── Collected material

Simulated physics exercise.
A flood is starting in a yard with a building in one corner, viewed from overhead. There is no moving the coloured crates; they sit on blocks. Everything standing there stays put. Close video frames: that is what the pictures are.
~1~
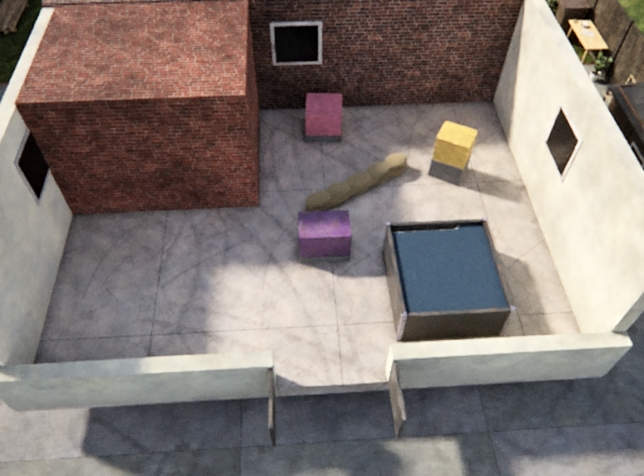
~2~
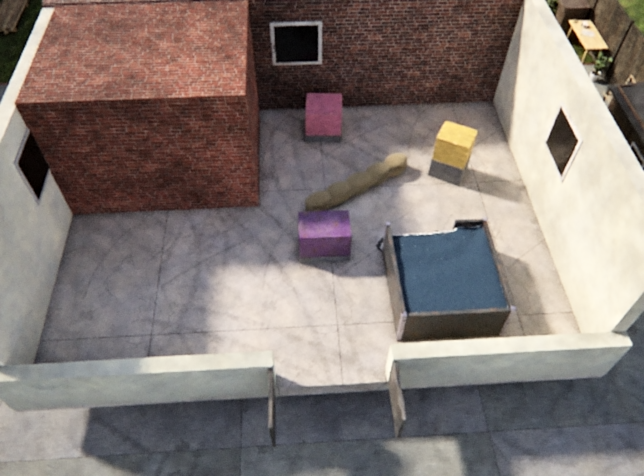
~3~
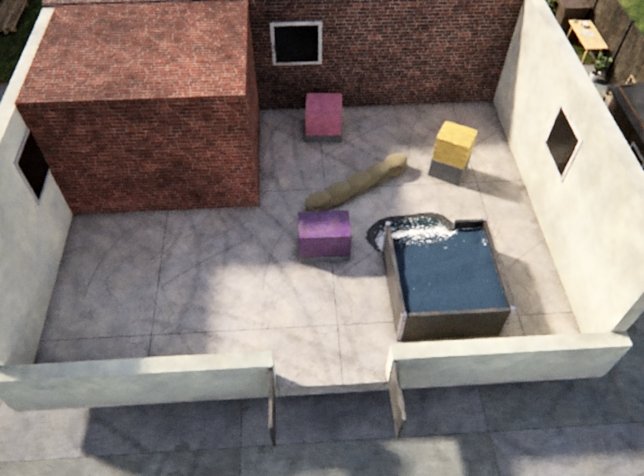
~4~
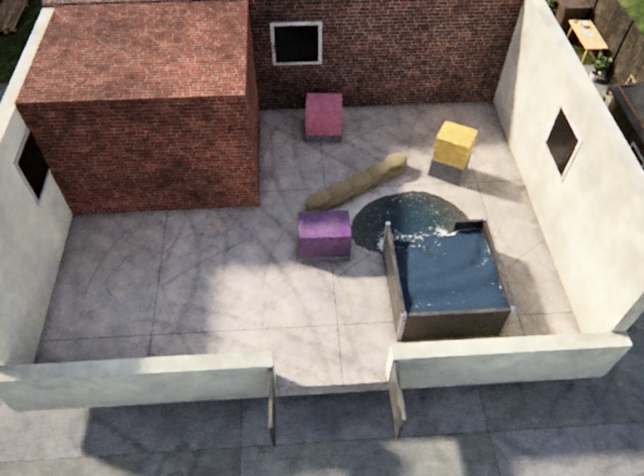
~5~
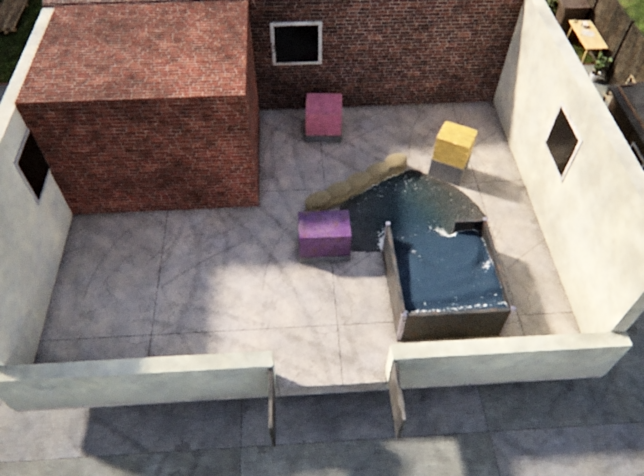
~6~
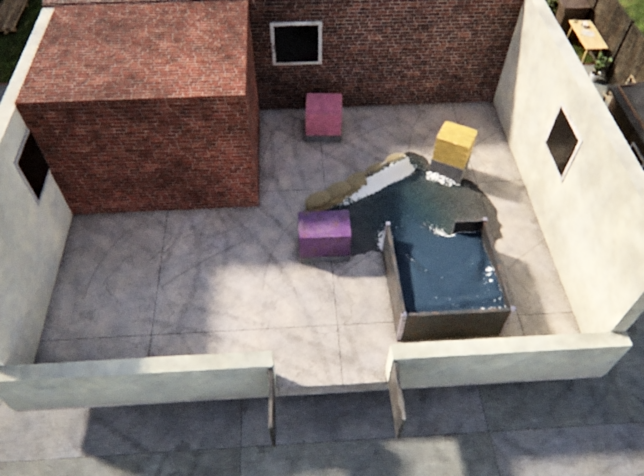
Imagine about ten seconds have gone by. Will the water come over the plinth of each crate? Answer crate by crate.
The yellow crate: No, it stays dry. The purple crate: Yes, water reaches it. The pink crate: No, it stays dry.
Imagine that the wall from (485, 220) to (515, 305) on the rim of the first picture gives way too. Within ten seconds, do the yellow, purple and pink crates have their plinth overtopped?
In that case the yellow crate is never flooded, the purple crate is never flooded and the pink crate is never flooded.
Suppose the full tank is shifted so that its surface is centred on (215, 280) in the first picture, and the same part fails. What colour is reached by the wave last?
That is the one in yellow.
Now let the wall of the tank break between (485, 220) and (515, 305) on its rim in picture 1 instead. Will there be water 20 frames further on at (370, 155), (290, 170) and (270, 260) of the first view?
Place one: Spared by the leak. Place two: Spared by the leak. Place three: Spared by the leak.
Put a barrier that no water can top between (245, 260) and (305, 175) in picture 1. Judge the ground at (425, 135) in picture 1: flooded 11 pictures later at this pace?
My call: Soaked.
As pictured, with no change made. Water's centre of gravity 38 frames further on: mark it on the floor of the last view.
Close to (397, 221).
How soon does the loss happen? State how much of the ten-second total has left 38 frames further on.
Near 20 in a hundred.
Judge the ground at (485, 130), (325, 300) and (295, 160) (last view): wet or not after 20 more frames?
In turn: Covered, clear, free of water.
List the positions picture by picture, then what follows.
The first frame shows the water tank at (446, 267) is whole and still.
In the second frame, the front is at a hidden place, out from the gap on the water tank's far side.
In the third frame, the front is at (436, 217), out from the gap on the water tank's far side.
In the fourth frame, water pours out on the water tank's far side and has run to (415, 194).
In the fifth frame, the front is at (413, 174), out from the gap on the water tank's far side.
In the sixth frame, water pours out on the water tank's far side and has run to (412, 156).
A moment on, water covers 20 % of the floor; the yellow crate water round its plinth, the purple crate water round its plinth, the pink crate not reached.
Next, water covers 30 % of the floor; the yellow crate water round its plinth, the purple crate water round its plinth, the pink crate not reached.
Then, water covers 50 % of the floor; the yellow crate water round its plinth, the purple crate water round its plinth, the pink crate water round its plinth.
Later, water covers 70 % of the floor; the yellow crate water round its plinth, the purple crate water round its plinth, the pink crate water round its plinth.
In the end, water covers 95 % of the floor; the yellow crate stayed above the water, the purple crate was topped, the pink crate stayed above the water.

────

- Problem description:
Extract the full listing exactly, with the pictures left out.

- Solution:
Simulated physics exercise.
A flood is starting in a yard with a building in one corner, viewed from overhead. There is no moving the coloured crates; they sit on blocks. Everything standing there stays put. Close video frames: that is what the pictures are.
~1~
~2~
~3~
~4~
~5~
~6~
Imagine about ten seconds have gone by. Will the water come over the plinth of each crate? Answer crate by crate.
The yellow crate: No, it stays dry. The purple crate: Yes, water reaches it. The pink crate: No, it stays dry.
Imagine that the wall from (485, 220) to (515, 305) on the rim of the first picture gives way too. Within ten seconds, do the yellow, purple and pink crates have their plinth overtopped?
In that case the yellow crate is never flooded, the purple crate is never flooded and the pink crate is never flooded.
Suppose the full tank is shifted so that its surface is centred on (215, 280) in the first picture, and the same part fails. What colour is reached by the wave last?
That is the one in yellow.
Now let the wall of the tank break between (485, 220) and (515, 305) on its rim in picture 1 instead. Will there be water 20 frames further on at (370, 155), (290, 170) and (270, 260) of the first view?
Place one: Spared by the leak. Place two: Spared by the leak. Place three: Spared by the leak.
Put a barrier that no water can top between (245, 260) and (305, 175) in picture 1. Judge the ground at (425, 135) in picture 1: flooded 11 pictures later at this pace?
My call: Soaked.
As pictured, with no change made. Water's centre of gravity 38 frames further on: mark it on the floor of the last view.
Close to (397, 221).
How soon does the loss happen? State how much of the ten-second total has left 38 frames further on.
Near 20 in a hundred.
Judge the ground at (485, 130), (325, 300) and (295, 160) (last view): wet or not after 20 more frames?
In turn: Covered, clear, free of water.
List the positions picture by picture, then what follows.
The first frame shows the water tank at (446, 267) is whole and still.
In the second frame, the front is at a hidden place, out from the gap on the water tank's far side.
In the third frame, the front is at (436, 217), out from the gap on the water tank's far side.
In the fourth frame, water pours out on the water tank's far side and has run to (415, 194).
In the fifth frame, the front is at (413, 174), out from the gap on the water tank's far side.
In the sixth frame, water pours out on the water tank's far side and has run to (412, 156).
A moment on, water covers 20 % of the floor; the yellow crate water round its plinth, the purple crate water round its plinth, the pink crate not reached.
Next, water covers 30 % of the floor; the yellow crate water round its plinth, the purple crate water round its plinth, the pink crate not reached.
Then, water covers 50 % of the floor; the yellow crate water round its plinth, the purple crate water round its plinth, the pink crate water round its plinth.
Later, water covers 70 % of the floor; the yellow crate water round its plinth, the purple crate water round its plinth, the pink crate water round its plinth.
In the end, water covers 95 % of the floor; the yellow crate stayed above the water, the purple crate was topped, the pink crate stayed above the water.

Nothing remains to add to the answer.